#### [Image-paired question items]
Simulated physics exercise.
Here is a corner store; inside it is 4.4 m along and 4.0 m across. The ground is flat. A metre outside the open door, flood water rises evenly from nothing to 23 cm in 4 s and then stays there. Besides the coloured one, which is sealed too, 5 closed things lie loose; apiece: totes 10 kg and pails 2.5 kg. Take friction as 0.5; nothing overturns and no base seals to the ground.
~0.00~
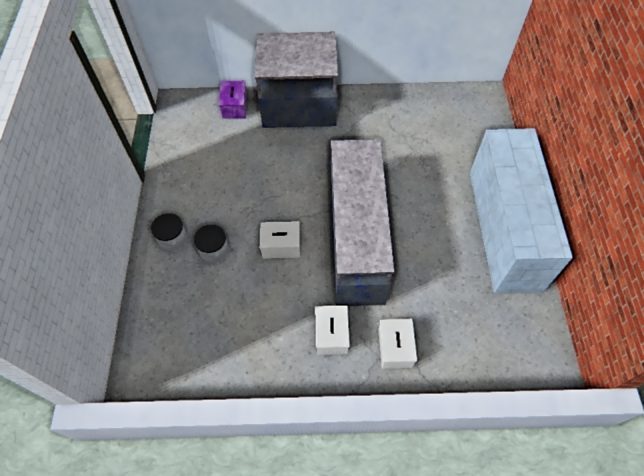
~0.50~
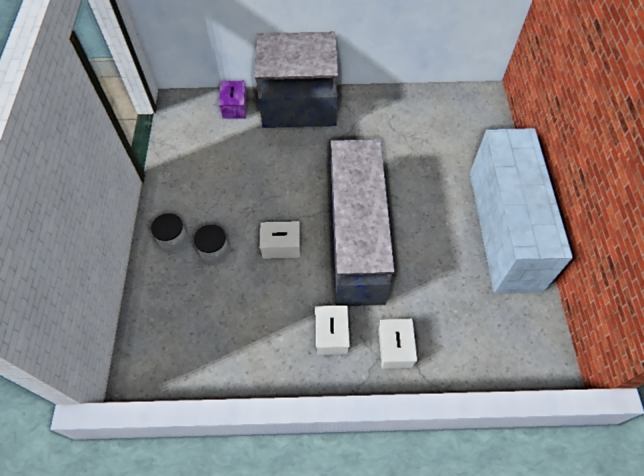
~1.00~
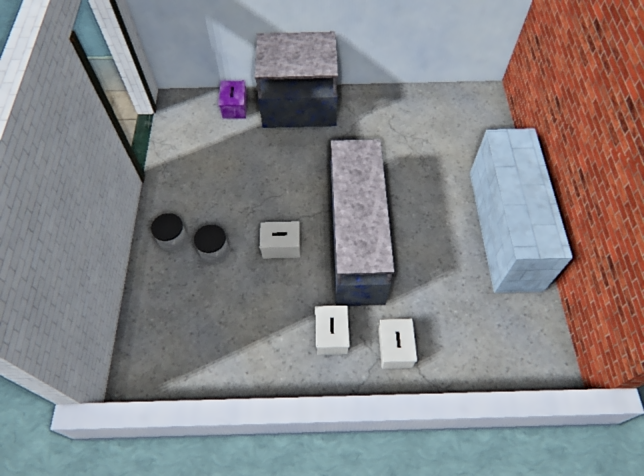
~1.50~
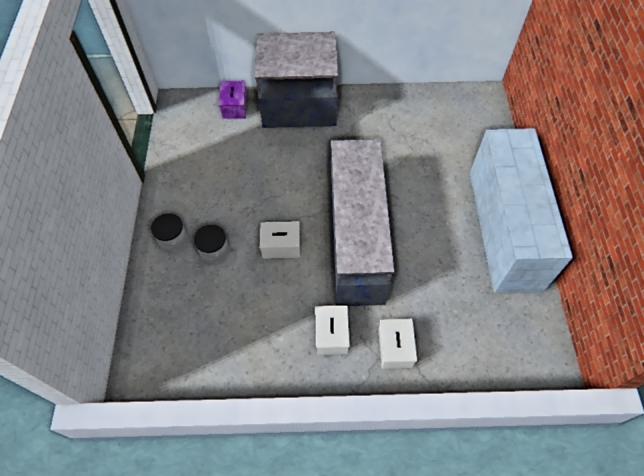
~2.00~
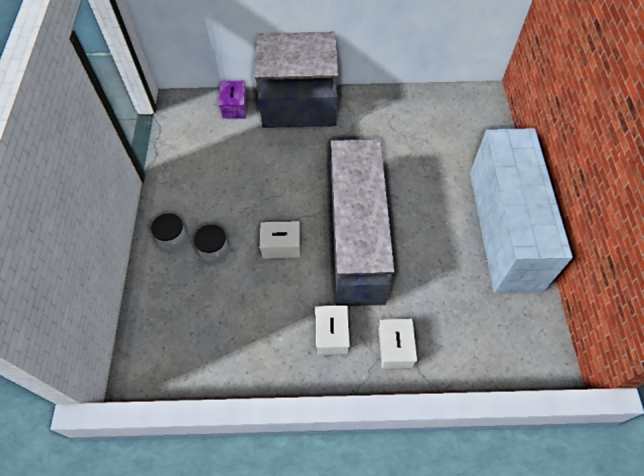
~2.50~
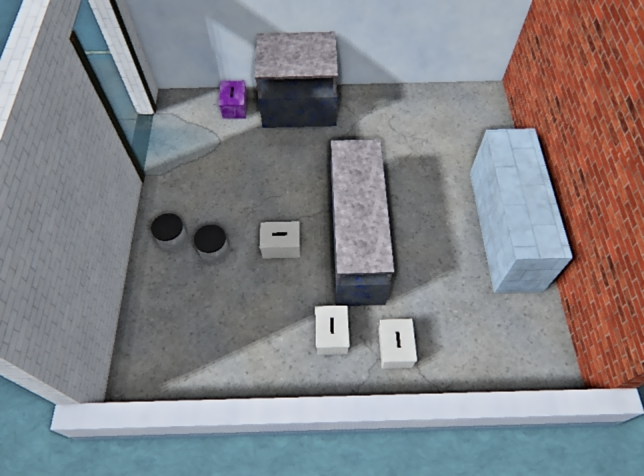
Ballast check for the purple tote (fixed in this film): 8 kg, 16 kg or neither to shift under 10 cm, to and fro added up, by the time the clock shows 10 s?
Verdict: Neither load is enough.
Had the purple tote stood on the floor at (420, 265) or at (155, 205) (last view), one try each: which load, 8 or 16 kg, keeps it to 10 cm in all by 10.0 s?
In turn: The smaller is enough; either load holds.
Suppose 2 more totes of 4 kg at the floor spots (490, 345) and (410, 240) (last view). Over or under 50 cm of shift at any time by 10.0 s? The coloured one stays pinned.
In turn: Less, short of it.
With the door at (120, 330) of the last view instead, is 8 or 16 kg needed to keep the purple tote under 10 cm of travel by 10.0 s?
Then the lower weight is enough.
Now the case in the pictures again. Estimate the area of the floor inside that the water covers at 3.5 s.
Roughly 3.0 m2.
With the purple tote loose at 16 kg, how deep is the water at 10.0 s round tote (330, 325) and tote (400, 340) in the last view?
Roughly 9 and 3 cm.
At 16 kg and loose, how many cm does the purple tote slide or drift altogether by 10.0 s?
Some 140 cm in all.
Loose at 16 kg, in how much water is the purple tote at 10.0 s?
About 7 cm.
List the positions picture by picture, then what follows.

==

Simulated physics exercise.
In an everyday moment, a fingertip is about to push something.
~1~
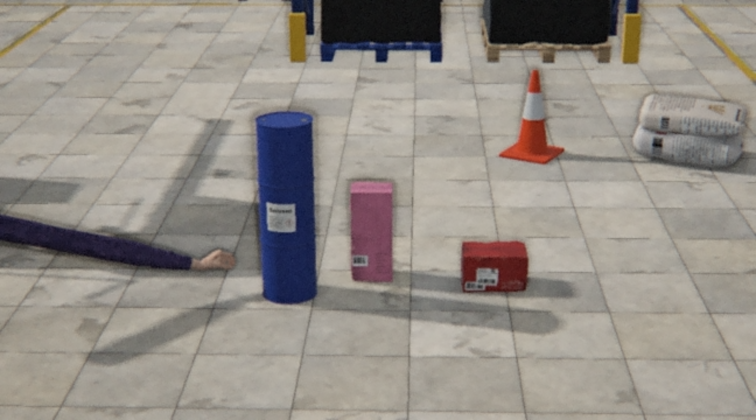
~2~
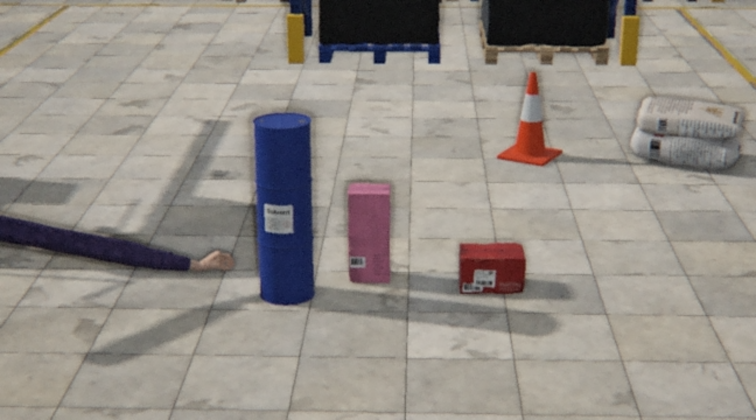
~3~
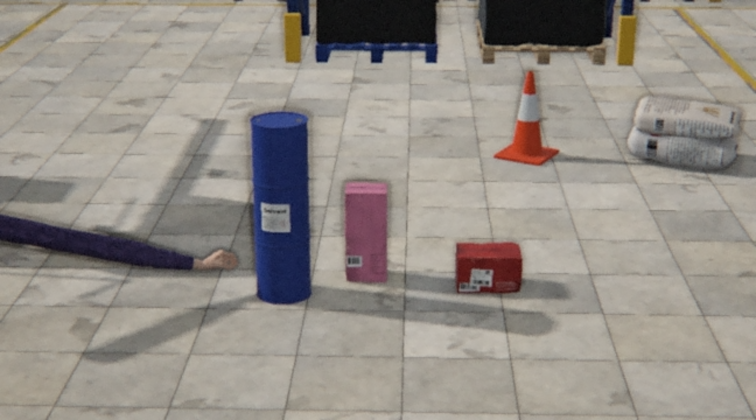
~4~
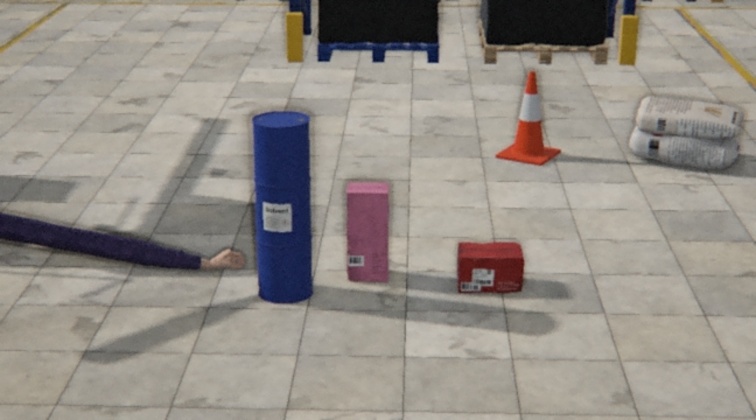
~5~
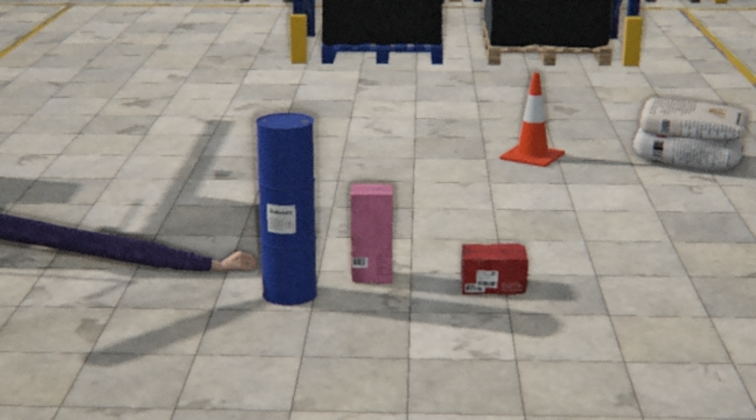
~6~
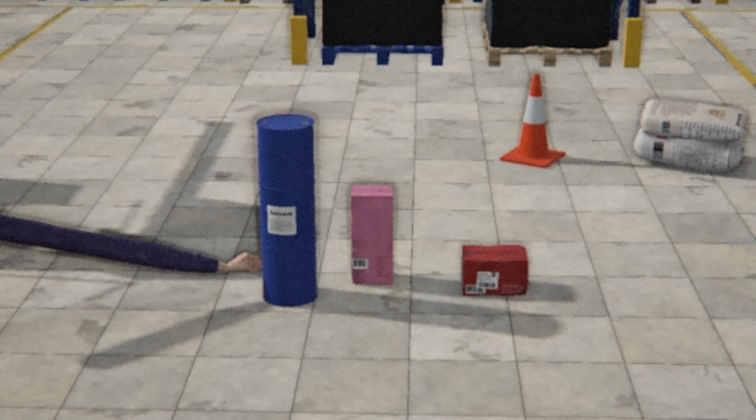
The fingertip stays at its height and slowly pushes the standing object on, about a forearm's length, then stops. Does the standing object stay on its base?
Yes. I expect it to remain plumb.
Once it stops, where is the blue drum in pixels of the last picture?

==

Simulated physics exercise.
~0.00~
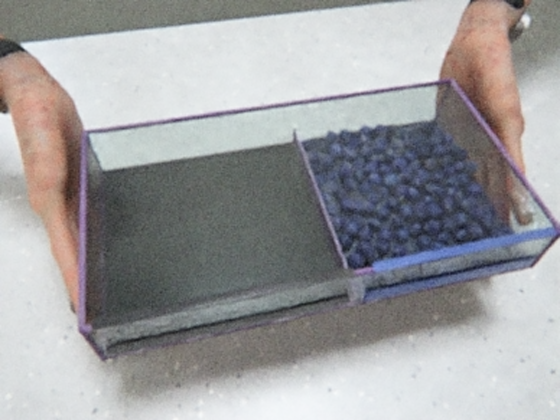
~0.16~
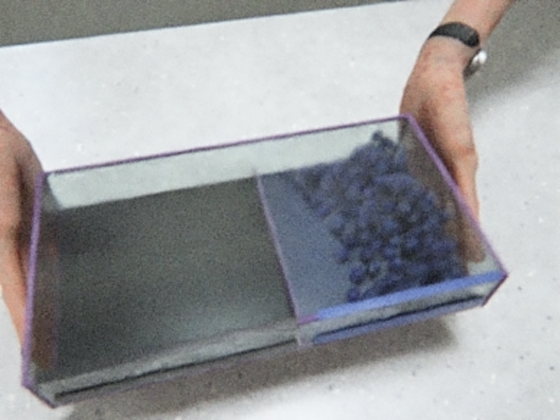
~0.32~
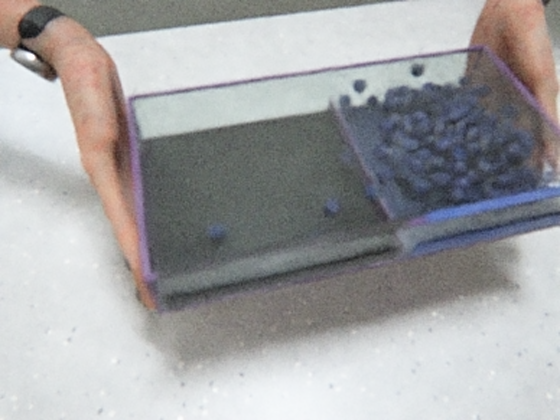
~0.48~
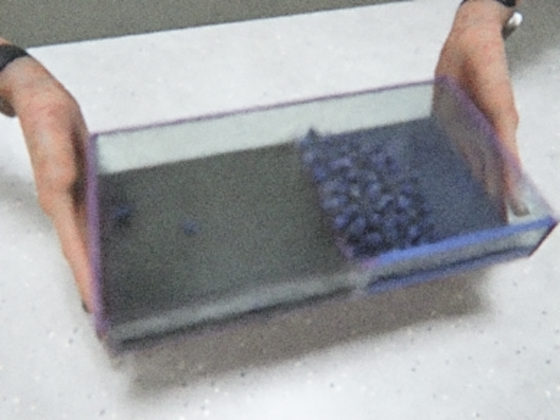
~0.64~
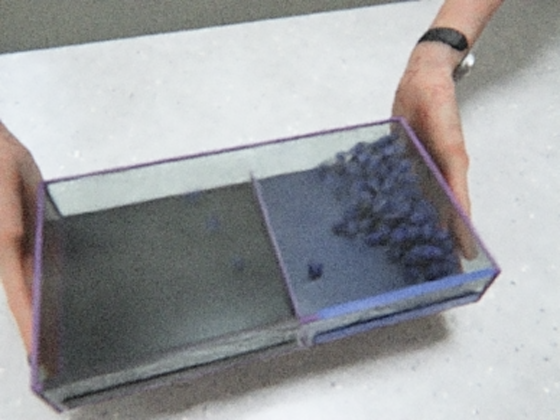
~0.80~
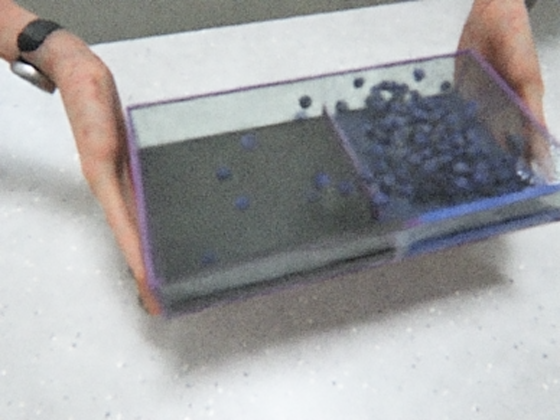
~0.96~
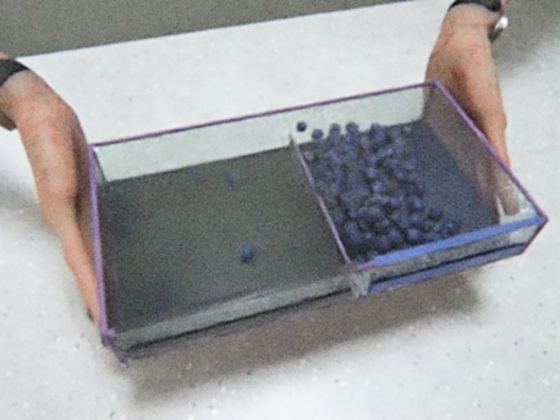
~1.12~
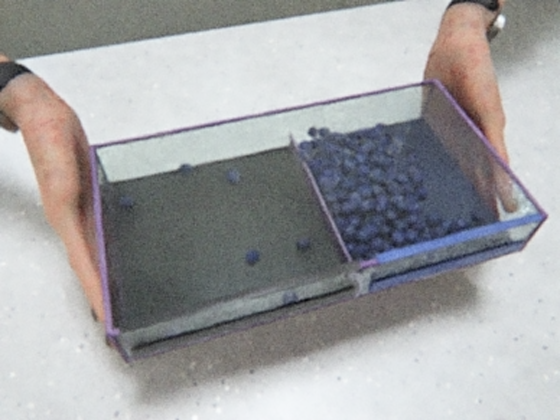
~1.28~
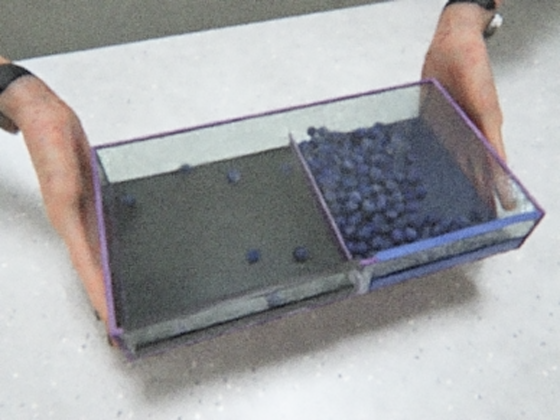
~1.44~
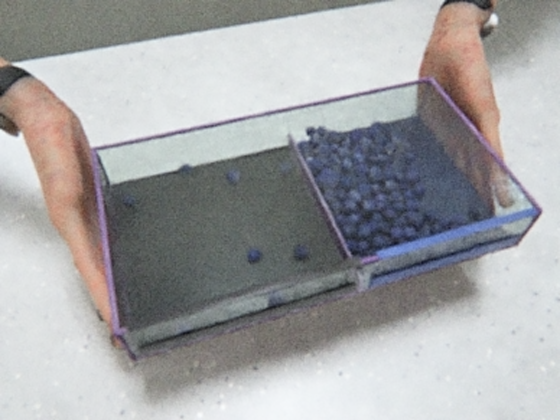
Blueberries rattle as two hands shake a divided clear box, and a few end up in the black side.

#### [Requirements]
Go back to the listing above and reproduce, exactly, the stretch from the line bearing "In an everyday" through the line bearing "Once it stops, where", without its pictures.

#### [Full output]
In an everyday moment, a fingertip is about to push something.
~1~
~2~
~3~
~4~
~5~
~6~
The fingertip stays at its height and slowly pushes the standing object on, about a forearm's length, then stops. Does the standing object stay on its base?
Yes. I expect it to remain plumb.
Once it stops, where is the blue drum in pixels of the last picture?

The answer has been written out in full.